- **WHAT IS BEING ASKED**: Reproduce each line of the material precisely.

= = = =

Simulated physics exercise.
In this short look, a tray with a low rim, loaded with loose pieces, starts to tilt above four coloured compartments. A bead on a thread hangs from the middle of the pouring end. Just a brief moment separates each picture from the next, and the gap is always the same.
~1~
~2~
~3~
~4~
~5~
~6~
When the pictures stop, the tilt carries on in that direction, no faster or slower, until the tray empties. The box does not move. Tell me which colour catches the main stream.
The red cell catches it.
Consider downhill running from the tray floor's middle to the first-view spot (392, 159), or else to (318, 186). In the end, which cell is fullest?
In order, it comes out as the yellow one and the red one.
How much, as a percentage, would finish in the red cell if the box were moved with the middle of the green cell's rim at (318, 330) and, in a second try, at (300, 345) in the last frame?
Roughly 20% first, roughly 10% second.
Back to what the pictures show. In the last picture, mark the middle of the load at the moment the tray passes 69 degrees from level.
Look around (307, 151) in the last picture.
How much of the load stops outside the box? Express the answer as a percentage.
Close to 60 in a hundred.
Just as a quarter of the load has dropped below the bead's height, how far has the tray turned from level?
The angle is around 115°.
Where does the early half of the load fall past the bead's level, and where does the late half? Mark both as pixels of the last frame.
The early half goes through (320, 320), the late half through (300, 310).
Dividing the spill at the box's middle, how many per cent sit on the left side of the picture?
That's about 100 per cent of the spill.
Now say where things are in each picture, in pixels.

= = = =

- **PROBLEM SOLUTION**:
Simulated physics exercise.
In this short look, a tray with a low rim, loaded with loose pieces, starts to tilt above four coloured compartments. A bead on a thread hangs from the middle of the pouring end. Just a brief moment separates each picture from the next, and the gap is always the same.
~1~
~2~
~3~
~4~
~5~
~6~
When the pictures stop, the tilt carries on in that direction, no faster or slower, until the tray empties. The box does not move. Tell me which colour catches the main stream.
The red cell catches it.
Consider downhill running from the tray floor's middle to the first-view spot (392, 159), or else to (318, 186). In the end, which cell is fullest?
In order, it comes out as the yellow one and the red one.
How much, as a percentage, would finish in the red cell if the box were moved with the middle of the green cell's rim at (318, 330) and, in a second try, at (300, 345) in the last frame?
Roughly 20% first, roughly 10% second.
Back to what the pictures show. In the last picture, mark the middle of the load at the moment the tray passes 69 degrees from level.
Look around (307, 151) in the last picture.
How much of the load stops outside the box? Express the answer as a percentage.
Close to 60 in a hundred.
Just as a quarter of the load has dropped below the bead's height, how far has the tray turned from level?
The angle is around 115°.
Where does the early half of the load fall past the bead's level, and where does the late half? Mark both as pixels of the last frame.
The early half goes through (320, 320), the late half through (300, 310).
Dividing the spill at the box's middle, how many per cent sit on the left side of the picture?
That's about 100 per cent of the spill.
Now say where things are in each picture, in pixels.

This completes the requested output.